◆ **STATED GOAL**
Repeat the material verbatim and drop the pictures.

◆ **DATASET SECTION**
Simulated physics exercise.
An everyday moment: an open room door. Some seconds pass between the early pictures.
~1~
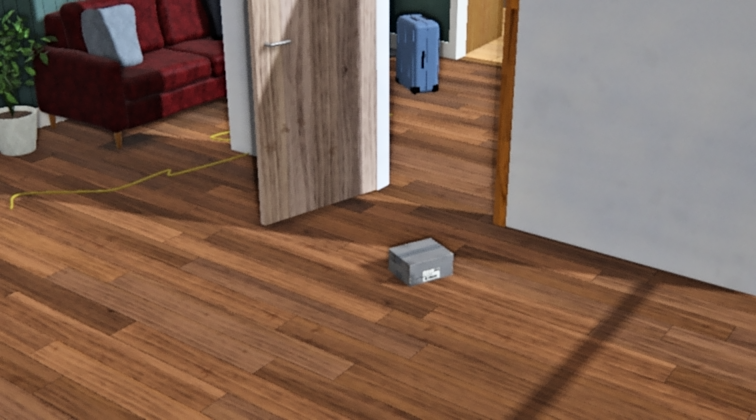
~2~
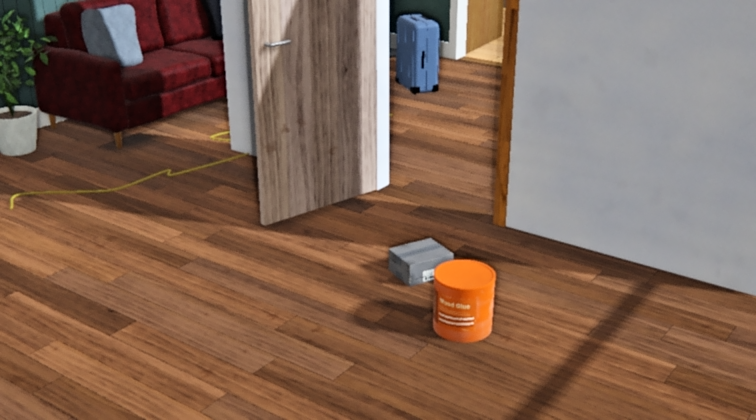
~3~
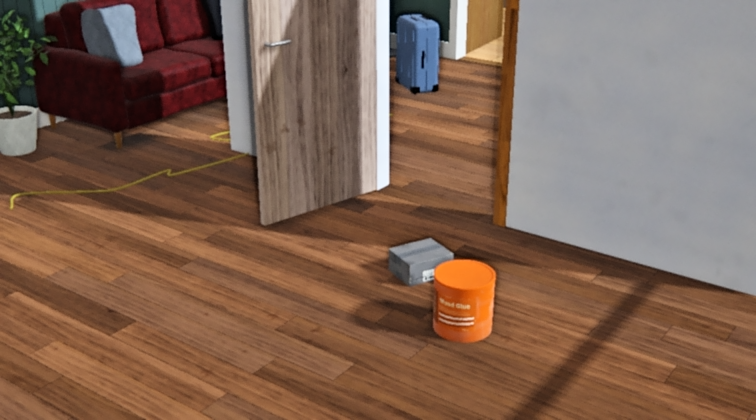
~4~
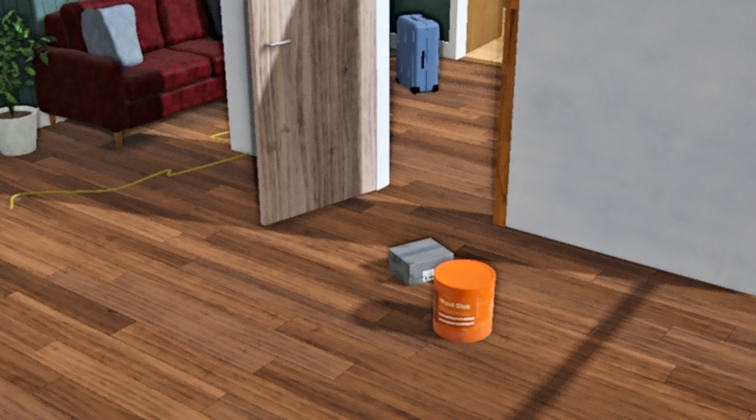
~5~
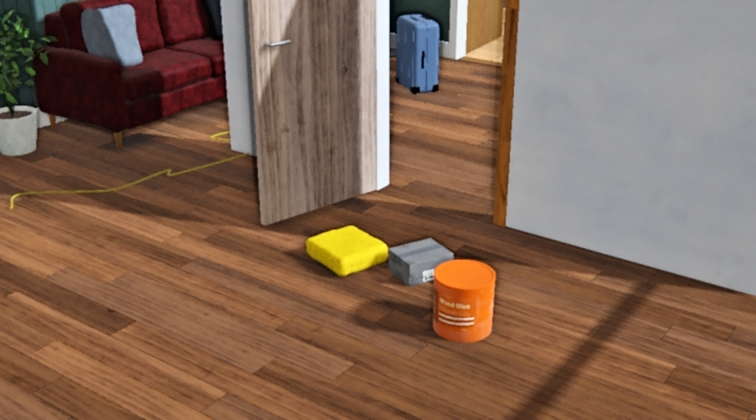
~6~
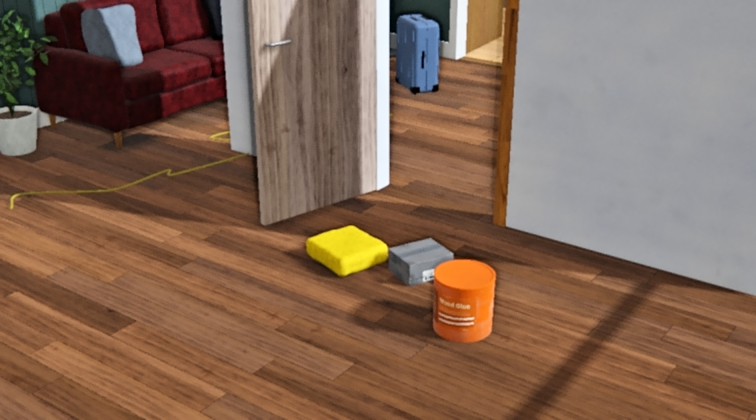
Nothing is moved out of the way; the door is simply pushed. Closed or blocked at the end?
The door shuts.
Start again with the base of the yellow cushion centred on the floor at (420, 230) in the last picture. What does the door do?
Then it is blocked.
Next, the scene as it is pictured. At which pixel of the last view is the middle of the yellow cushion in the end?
At about (370, 261).
Then, 0.50 s on from there, door 77° open.
Then, 0.70 s on from there, door 61° open; yellow cushion shifted a little near (362, 257); grey parcel shifted a little.
Then, 0.80 s on from there, door 53° open; yellow cushion shifted a little near (369, 261); grey parcel shifted a little.
Then, 1.20 s on from there, door 12° open; yellow cushion shifted a little near (370, 261); grey parcel shifted a little.
In the end, door 0° open; moved from the start, yellow cushion; the other 2 unmoved. At the end, from the last picture's camera, yellow cushion near (370, 261).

◆ **OUTPUT**
Simulated physics exercise.
An everyday moment: an open room door. Some seconds pass between the early pictures.
~1~
~2~
~3~
~4~
~5~
~6~
Nothing is moved out of the way; the door is simply pushed. Closed or blocked at the end?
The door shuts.
Start again with the base of the yellow cushion centred on the floor at (420, 230) in the last picture. What does the door do?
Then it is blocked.
Next, the scene as it is pictured. At which pixel of the last view is the middle of the yellow cushion in the end?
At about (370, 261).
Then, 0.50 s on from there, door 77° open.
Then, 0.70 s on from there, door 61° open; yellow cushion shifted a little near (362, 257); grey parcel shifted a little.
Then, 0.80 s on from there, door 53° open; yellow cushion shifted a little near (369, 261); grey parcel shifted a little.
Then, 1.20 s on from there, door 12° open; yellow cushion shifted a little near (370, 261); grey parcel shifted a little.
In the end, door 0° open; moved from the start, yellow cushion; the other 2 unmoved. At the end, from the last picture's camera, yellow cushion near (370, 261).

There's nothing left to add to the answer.